Images embedded in the records are excluded; print everything else exactly as given.

--- RECORDS FOR THIS EXERCISE ---

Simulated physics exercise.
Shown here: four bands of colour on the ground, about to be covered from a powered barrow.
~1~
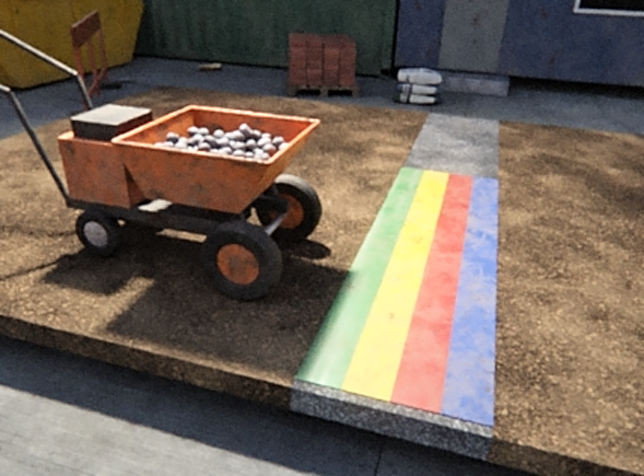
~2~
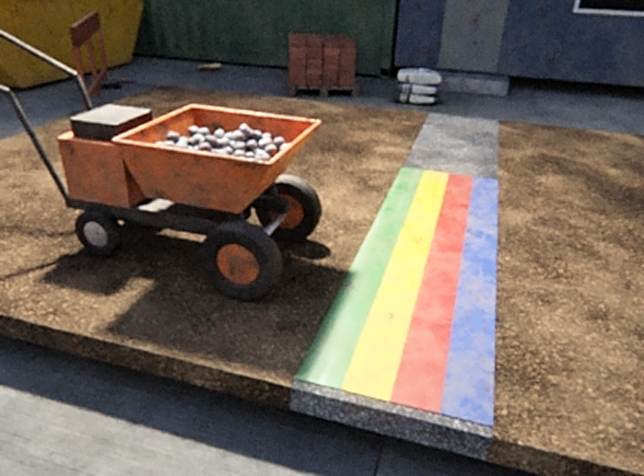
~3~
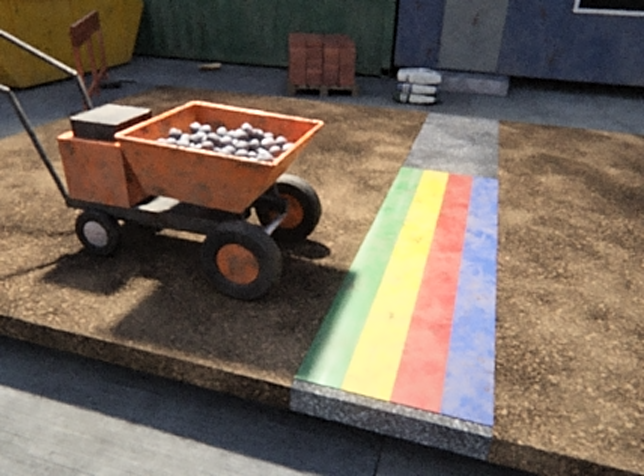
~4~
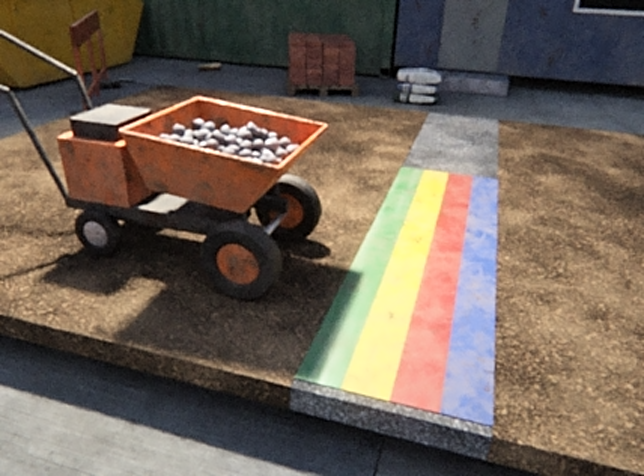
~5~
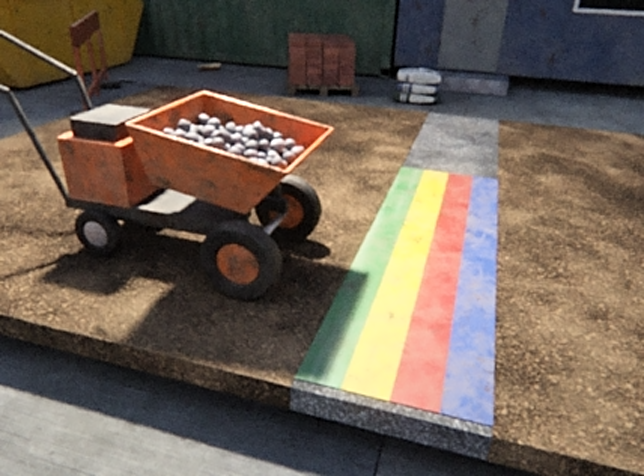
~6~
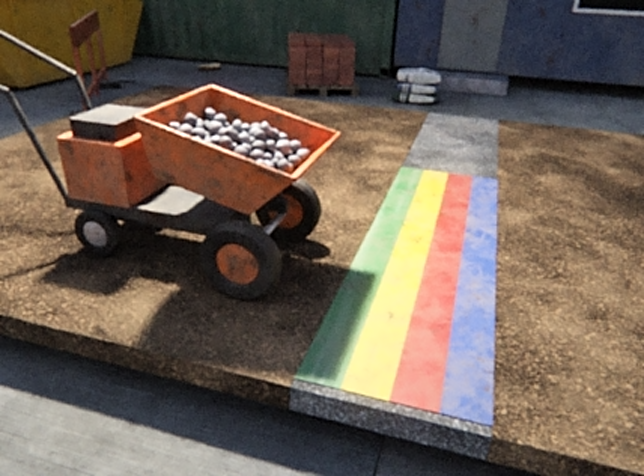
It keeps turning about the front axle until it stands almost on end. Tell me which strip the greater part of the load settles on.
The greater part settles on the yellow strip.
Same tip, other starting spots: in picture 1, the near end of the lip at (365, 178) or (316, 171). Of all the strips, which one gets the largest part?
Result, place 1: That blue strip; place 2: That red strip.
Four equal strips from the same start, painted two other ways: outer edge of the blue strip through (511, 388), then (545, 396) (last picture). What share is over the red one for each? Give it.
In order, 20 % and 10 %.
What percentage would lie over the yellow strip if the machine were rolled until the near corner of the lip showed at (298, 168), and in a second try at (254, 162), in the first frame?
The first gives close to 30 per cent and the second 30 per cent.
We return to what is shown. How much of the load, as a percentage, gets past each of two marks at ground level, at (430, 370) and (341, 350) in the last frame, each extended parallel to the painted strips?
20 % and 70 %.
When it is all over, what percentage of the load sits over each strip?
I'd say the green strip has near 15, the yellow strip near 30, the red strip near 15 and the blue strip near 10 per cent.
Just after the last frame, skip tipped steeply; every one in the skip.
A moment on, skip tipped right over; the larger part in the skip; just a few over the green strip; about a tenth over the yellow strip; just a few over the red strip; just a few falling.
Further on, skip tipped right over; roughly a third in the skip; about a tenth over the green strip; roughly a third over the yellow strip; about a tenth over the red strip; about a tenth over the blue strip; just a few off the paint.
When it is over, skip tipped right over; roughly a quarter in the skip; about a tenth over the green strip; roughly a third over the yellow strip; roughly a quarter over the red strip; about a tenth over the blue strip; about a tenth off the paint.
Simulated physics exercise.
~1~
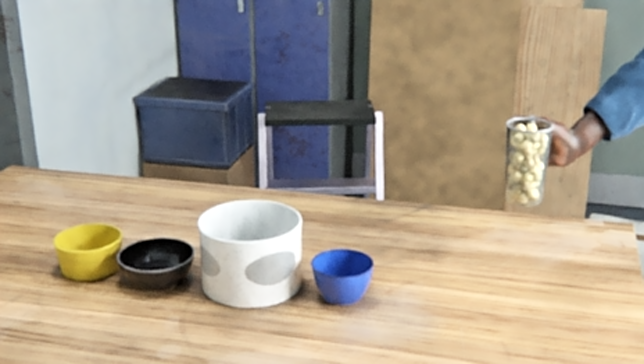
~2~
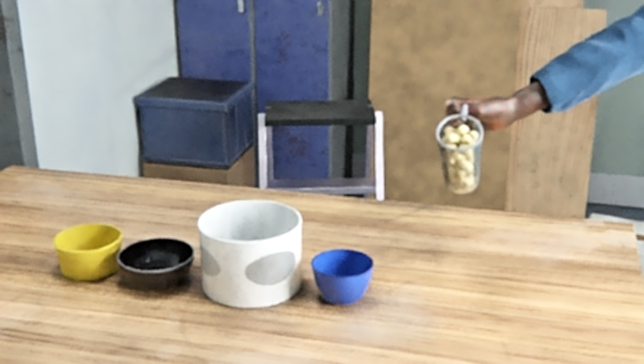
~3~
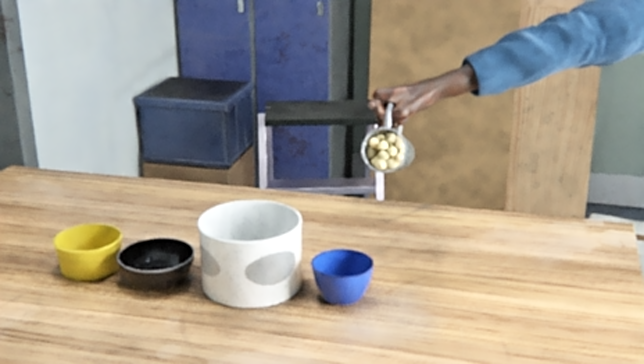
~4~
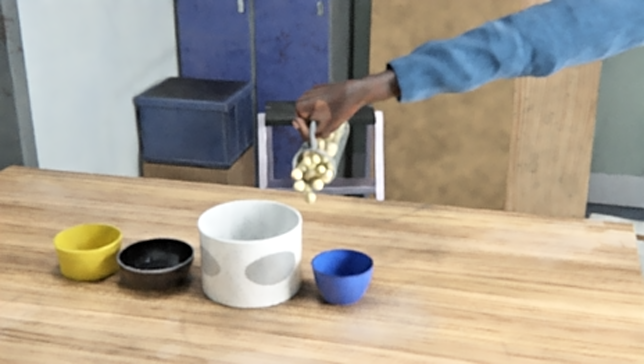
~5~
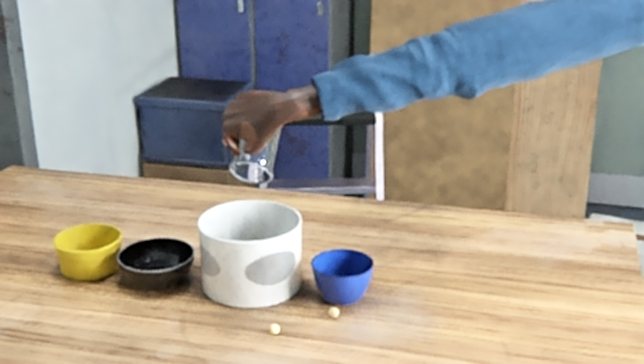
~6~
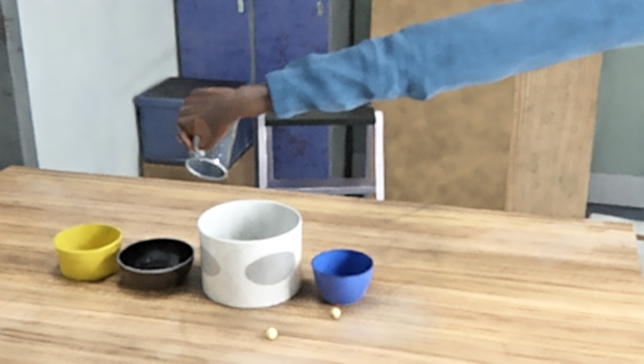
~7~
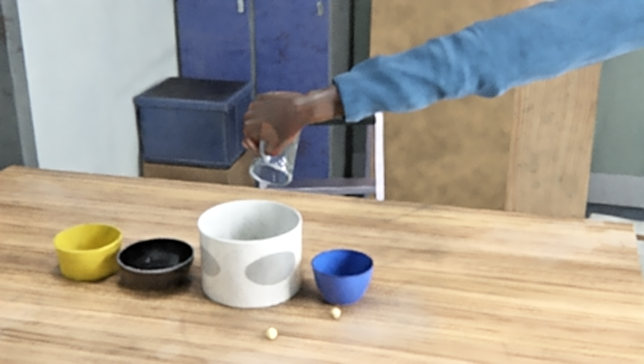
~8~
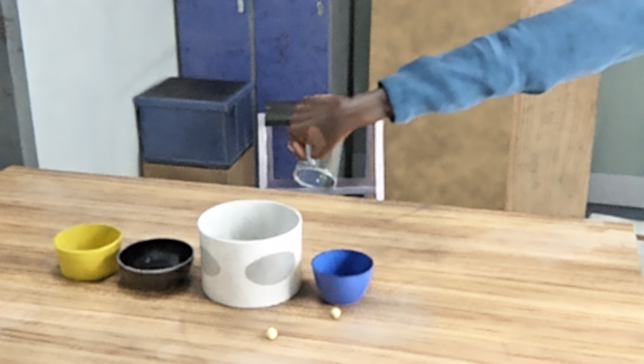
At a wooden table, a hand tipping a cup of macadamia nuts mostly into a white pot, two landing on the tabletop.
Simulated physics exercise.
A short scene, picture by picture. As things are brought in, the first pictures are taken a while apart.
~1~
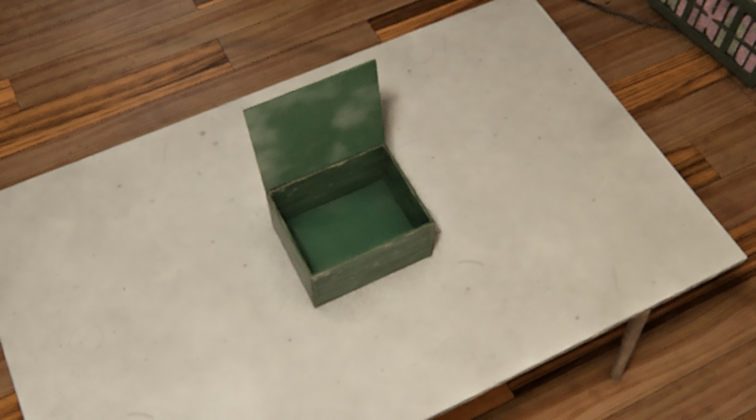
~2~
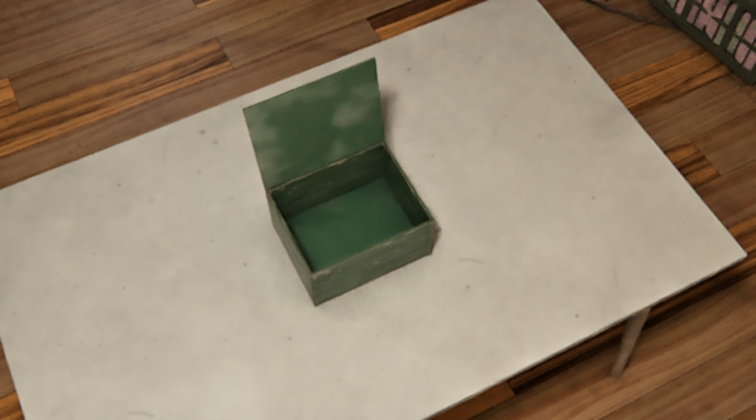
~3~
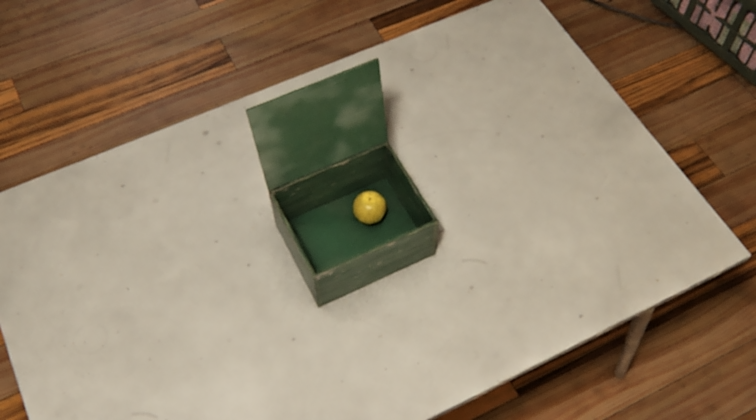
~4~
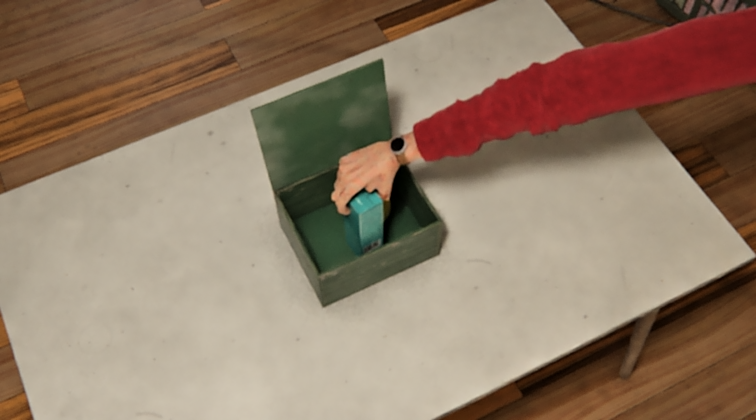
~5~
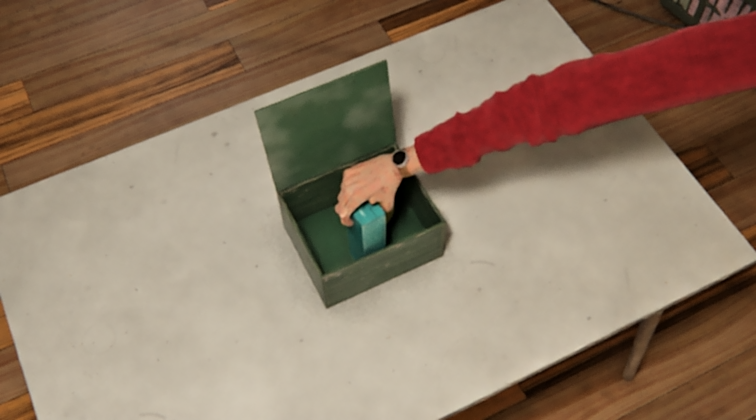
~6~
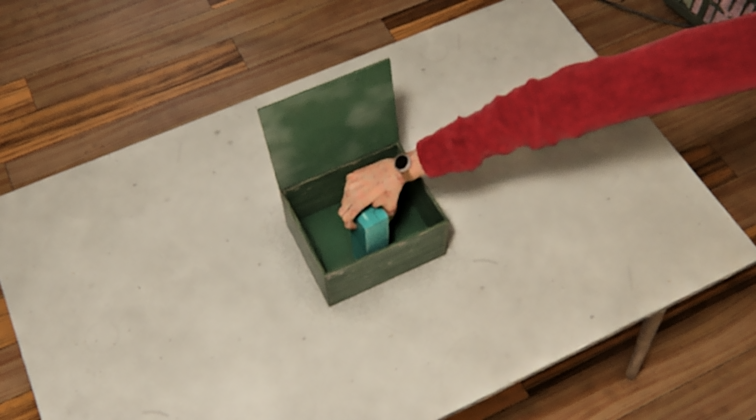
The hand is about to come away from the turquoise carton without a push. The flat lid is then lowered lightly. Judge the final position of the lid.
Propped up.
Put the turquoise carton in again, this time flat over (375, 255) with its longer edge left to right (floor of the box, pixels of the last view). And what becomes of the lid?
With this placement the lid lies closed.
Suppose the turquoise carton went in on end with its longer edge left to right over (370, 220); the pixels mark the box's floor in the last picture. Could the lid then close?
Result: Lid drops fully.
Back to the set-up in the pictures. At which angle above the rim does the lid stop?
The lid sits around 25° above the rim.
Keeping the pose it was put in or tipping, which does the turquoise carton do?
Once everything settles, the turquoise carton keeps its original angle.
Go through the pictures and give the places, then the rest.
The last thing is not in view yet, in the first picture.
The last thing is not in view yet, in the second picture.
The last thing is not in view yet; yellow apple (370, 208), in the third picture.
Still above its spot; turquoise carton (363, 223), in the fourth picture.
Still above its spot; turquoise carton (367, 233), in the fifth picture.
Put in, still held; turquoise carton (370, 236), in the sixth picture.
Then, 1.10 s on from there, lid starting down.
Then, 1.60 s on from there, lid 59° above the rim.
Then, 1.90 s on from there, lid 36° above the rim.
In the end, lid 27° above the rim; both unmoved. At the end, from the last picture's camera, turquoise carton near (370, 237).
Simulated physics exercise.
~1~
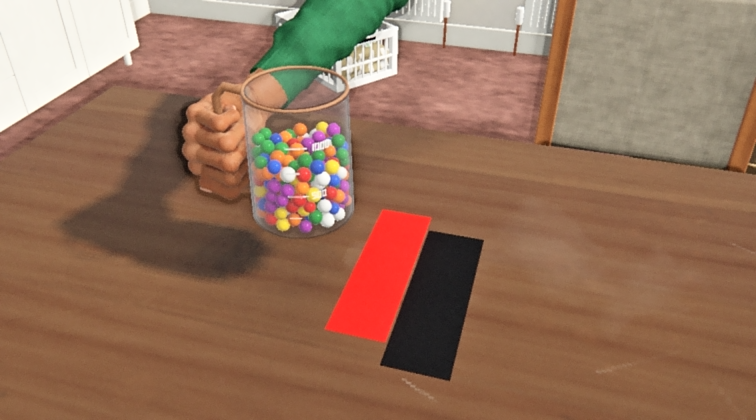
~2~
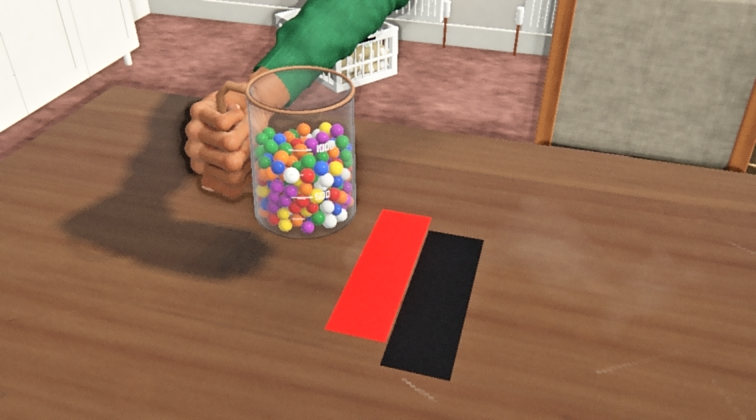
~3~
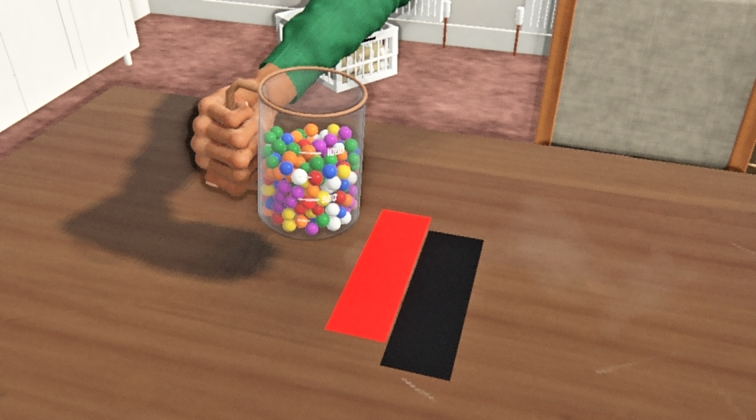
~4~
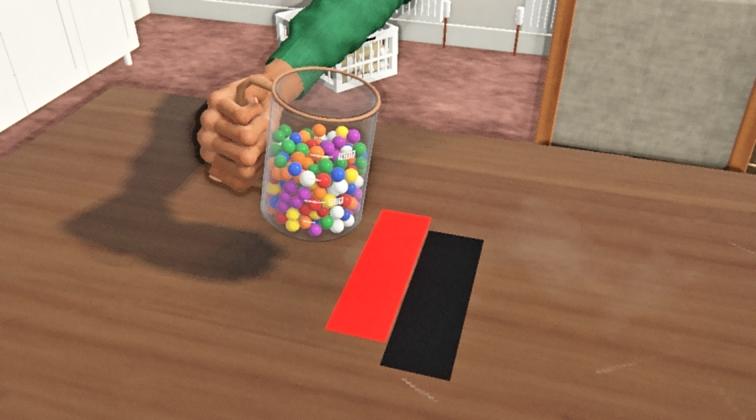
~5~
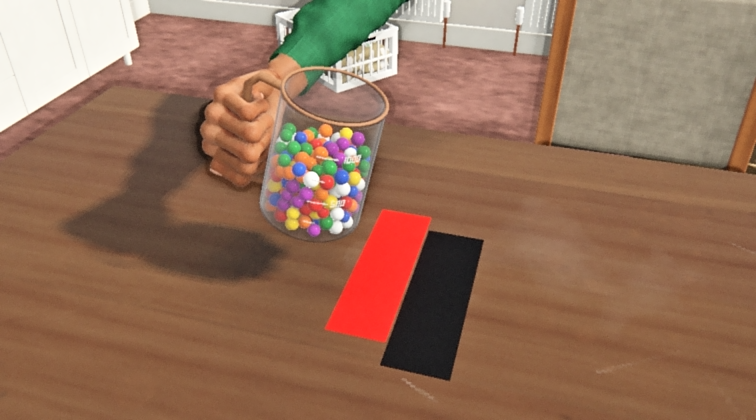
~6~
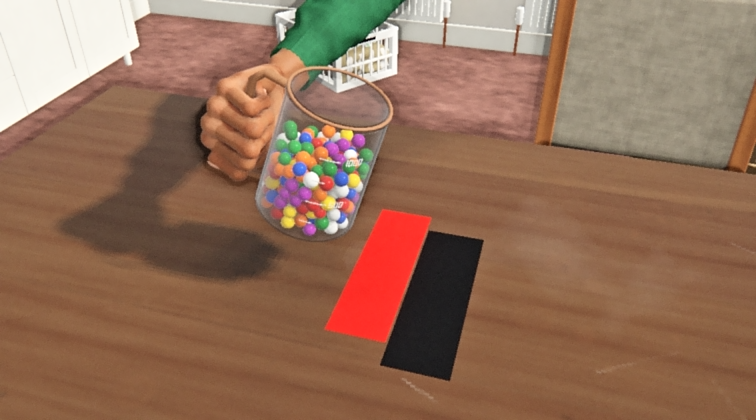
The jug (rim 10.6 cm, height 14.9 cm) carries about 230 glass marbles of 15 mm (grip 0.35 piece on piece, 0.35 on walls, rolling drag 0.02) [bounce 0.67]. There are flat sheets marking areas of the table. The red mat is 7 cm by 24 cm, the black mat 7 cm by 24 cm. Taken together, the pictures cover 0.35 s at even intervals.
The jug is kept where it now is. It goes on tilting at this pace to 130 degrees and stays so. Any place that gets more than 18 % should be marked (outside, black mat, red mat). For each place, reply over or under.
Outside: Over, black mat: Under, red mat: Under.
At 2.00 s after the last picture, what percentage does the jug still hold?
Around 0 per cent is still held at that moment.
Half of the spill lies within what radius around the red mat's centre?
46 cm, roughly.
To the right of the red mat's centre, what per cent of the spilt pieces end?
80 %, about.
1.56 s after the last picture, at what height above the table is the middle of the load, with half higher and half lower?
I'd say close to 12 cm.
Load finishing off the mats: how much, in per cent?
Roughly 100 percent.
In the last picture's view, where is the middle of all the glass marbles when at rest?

---

_ANSWER BELOW_
Simulated physics exercise.
Shown here: four bands of colour on the ground, about to be covered from a powered barrow.
~1~
~2~
~3~
~4~
~5~
~6~
It keeps turning about the front axle until it stands almost on end. Tell me which strip the greater part of the load settles on.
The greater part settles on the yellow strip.
Same tip, other starting spots: in picture 1, the near end of the lip at (365, 178) or (316, 171). Of all the strips, which one gets the largest part?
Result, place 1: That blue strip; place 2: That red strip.
Four equal strips from the same start, painted two other ways: outer edge of the blue strip through (511, 388), then (545, 396) (last picture). What share is over the red one for each? Give it.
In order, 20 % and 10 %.
What percentage would lie over the yellow strip if the machine were rolled until the near corner of the lip showed at (298, 168), and in a second try at (254, 162), in the first frame?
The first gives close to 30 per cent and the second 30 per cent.
We return to what is shown. How much of the load, as a percentage, gets past each of two marks at ground level, at (430, 370) and (341, 350) in the last frame, each extended parallel to the painted strips?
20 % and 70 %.
When it is all over, what percentage of the load sits over each strip?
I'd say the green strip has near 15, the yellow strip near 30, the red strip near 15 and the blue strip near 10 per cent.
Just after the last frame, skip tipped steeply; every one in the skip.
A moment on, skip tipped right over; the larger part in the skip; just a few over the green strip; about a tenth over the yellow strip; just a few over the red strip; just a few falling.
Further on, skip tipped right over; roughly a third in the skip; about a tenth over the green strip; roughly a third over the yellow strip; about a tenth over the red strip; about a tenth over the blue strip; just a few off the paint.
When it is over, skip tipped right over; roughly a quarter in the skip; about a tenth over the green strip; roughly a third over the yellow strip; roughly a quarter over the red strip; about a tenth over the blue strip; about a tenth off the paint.
Simulated physics exercise.
~1~
~2~
~3~
~4~
~5~
~6~
~7~
~8~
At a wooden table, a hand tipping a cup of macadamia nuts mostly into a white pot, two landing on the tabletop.
Simulated physics exercise.
A short scene, picture by picture. As things are brought in, the first pictures are taken a while apart.
~1~
~2~
~3~
~4~
~5~
~6~
The hand is about to come away from the turquoise carton without a push. The flat lid is then lowered lightly. Judge the final position of the lid.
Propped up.
Put the turquoise carton in again, this time flat over (375, 255) with its longer edge left to right (floor of the box, pixels of the last view). And what becomes of the lid?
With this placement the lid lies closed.
Suppose the turquoise carton went in on end with its longer edge left to right over (370, 220); the pixels mark the box's floor in the last picture. Could the lid then close?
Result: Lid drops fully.
Back to the set-up in the pictures. At which angle above the rim does the lid stop?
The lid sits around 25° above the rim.
Keeping the pose it was put in or tipping, which does the turquoise carton do?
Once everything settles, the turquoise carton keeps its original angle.
Go through the pictures and give the places, then the rest.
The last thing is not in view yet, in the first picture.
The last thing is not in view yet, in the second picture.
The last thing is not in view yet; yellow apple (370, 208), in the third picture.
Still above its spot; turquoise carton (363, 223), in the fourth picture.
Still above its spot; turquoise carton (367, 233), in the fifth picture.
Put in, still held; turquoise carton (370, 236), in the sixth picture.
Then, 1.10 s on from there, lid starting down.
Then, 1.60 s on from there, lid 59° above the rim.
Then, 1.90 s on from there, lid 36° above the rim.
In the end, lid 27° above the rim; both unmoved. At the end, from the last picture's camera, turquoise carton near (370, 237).
Simulated physics exercise.
~1~
~2~
~3~
~4~
~5~
~6~
The jug (rim 10.6 cm, height 14.9 cm) carries about 230 glass marbles of 15 mm (grip 0.35 piece on piece, 0.35 on walls, rolling drag 0.02) [bounce 0.67]. There are flat sheets marking areas of the table. The red mat is 7 cm by 24 cm, the black mat 7 cm by 24 cm. Taken together, the pictures cover 0.35 s at even intervals.
The jug is kept where it now is. It goes on tilting at this pace to 130 degrees and stays so. Any place that gets more than 18 % should be marked (outside, black mat, red mat). For each place, reply over or under.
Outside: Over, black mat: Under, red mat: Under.
At 2.00 s after the last picture, what percentage does the jug still hold?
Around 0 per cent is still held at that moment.
Half of the spill lies within what radius around the red mat's centre?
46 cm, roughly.
To the right of the red mat's centre, what per cent of the spilt pieces end?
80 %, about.
1.56 s after the last picture, at what height above the table is the middle of the load, with half higher and half lower?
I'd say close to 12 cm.
Load finishing off the mats: how much, in per cent?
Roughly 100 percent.
In the last picture's view, where is the middle of all the glass marbles when at rest?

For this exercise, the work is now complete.